* [Required task]: Below is some material; set it all down exactly, apart from the pictures.

··· Data excerpt ···

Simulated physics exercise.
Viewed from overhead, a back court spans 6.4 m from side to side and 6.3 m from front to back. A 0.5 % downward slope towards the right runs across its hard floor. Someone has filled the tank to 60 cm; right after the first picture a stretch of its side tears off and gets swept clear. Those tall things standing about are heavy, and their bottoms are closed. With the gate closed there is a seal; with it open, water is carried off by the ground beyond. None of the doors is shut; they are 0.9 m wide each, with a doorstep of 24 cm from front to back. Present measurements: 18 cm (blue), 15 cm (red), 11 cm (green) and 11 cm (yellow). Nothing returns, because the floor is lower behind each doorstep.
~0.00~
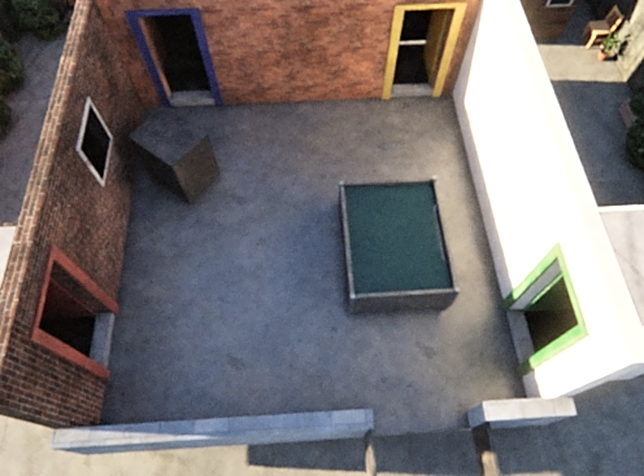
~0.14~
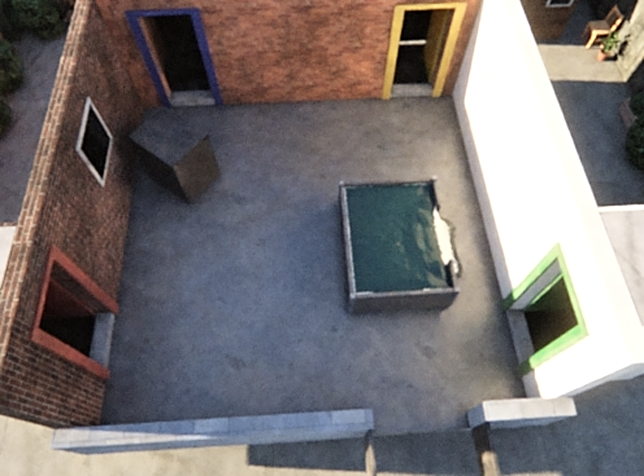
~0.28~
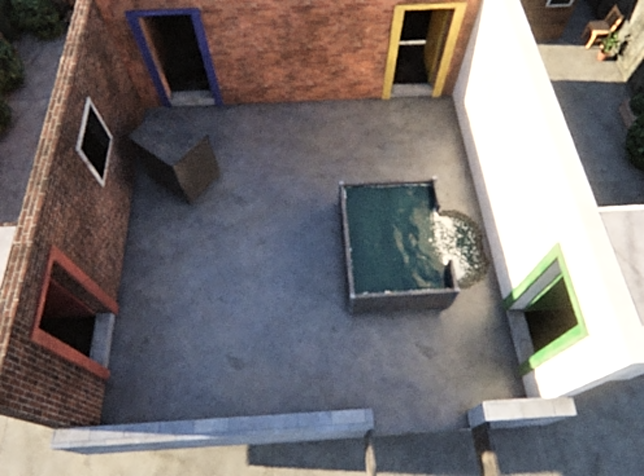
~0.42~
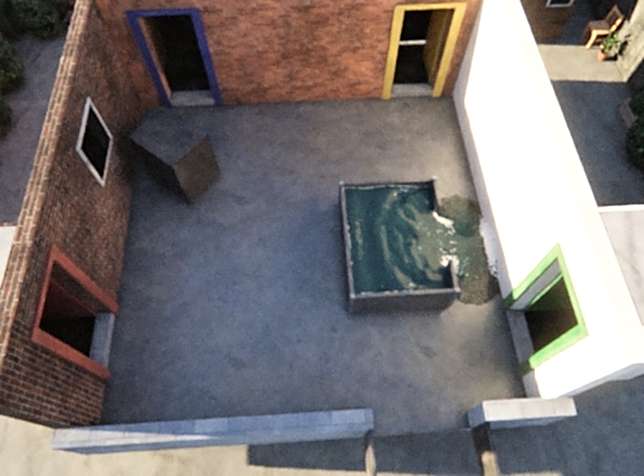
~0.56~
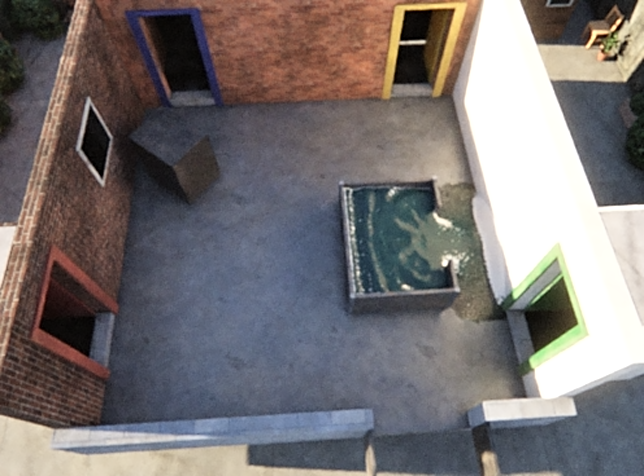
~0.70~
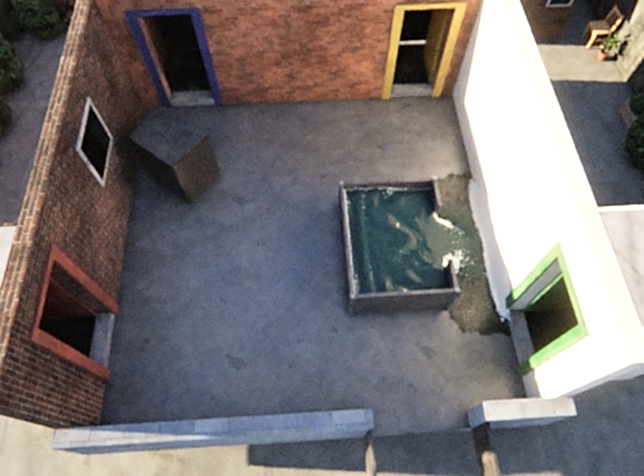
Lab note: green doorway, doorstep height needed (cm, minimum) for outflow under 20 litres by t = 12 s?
Approx. 6.5 cm.
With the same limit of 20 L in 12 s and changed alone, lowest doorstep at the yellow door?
For yellow: Close to 16 cm.
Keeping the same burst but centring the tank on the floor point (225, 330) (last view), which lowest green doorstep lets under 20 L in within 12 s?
About 17 cm.
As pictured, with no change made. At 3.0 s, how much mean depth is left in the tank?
On average, around 24 cm.
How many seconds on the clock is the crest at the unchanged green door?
That happens close to 1.4 s on the clock.
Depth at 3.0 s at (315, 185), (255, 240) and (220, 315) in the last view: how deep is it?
Close to 0, 0 and 0 cm deep.
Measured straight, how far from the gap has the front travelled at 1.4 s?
3.2 m.
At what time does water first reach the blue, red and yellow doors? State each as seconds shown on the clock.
Blue: 4.0 s; red: 5.5 s; yellow: 1.8 s.
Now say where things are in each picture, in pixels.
The first picture shows still water, 60 cm deep, in the tank at (396, 236); the green door at (537, 318) is dry.
In the second picture, the front is at (457, 273), 0.3 m from the gap at (438, 244); 0.3 m2 of floor is wet, 60 cm left at the back.
In the third picture, water pours out at (437, 245) and has run 0.8 m, to (483, 265); about 10 cm deep outside, 60 cm at the back.
In the fourth picture, the gap is at (437, 245), the front 1.0 m out at (479, 208); the back of the tank holds 57 cm.
In the fifth picture, the front is at (475, 189), 1.2 m from the gap at (437, 245); 1.8 m2 of floor is wet, 50 cm left at the back.
In the sixth picture, the gap is at (438, 245), the front 1.4 m out at (471, 176); the back of the tank holds 51 cm; 0.2 m in a straight line remain to the green door at (537, 318).
After 1.4 s water covers 15 % of the floor, deepest (46 cm) near (485, 246); 11 cm at the green door, 0 litres in over its 11 cm doorstep.
After 3.0 s water covers 30 % of the floor, deepest (26 cm) near (485, 246); 8 cm at the green door, 1 litre in over its 11 cm doorstep.
After 12.0 s water covers 95 % of the floor, deepest (6 cm) near (488, 256); 4 cm at the green door, 2 litres in over its 11 cm doorstep.
At the green door as built, the water arrived by 0.8 s and peaked near 11 cm at 1.4 s.
Run again over the same 12 s with other heights there, 25 litres in over 6 cm, 16 litres over 7 cm. The limit of 20 litres is kept from about 6.5 cm up.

···

* [Response]:
Simulated physics exercise.
Viewed from overhead, a back court spans 6.4 m from side to side and 6.3 m from front to back. A 0.5 % downward slope towards the right runs across its hard floor. Someone has filled the tank to 60 cm; right after the first picture a stretch of its side tears off and gets swept clear. Those tall things standing about are heavy, and their bottoms are closed. With the gate closed there is a seal; with it open, water is carried off by the ground beyond. None of the doors is shut; they are 0.9 m wide each, with a doorstep of 24 cm from front to back. Present measurements: 18 cm (blue), 15 cm (red), 11 cm (green) and 11 cm (yellow). Nothing returns, because the floor is lower behind each doorstep.
~0.00~
~0.14~
~0.28~
~0.42~
~0.56~
~0.70~
Lab note: green doorway, doorstep height needed (cm, minimum) for outflow under 20 litres by t = 12 s?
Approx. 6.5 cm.
With the same limit of 20 L in 12 s and changed alone, lowest doorstep at the yellow door?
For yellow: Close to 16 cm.
Keeping the same burst but centring the tank on the floor point (225, 330) (last view), which lowest green doorstep lets under 20 L in within 12 s?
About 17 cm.
As pictured, with no change made. At 3.0 s, how much mean depth is left in the tank?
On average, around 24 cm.
How many seconds on the clock is the crest at the unchanged green door?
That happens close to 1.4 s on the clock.
Depth at 3.0 s at (315, 185), (255, 240) and (220, 315) in the last view: how deep is it?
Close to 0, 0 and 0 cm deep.
Measured straight, how far from the gap has the front travelled at 1.4 s?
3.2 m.
At what time does water first reach the blue, red and yellow doors? State each as seconds shown on the clock.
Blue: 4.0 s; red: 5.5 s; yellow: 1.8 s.
Now say where things are in each picture, in pixels.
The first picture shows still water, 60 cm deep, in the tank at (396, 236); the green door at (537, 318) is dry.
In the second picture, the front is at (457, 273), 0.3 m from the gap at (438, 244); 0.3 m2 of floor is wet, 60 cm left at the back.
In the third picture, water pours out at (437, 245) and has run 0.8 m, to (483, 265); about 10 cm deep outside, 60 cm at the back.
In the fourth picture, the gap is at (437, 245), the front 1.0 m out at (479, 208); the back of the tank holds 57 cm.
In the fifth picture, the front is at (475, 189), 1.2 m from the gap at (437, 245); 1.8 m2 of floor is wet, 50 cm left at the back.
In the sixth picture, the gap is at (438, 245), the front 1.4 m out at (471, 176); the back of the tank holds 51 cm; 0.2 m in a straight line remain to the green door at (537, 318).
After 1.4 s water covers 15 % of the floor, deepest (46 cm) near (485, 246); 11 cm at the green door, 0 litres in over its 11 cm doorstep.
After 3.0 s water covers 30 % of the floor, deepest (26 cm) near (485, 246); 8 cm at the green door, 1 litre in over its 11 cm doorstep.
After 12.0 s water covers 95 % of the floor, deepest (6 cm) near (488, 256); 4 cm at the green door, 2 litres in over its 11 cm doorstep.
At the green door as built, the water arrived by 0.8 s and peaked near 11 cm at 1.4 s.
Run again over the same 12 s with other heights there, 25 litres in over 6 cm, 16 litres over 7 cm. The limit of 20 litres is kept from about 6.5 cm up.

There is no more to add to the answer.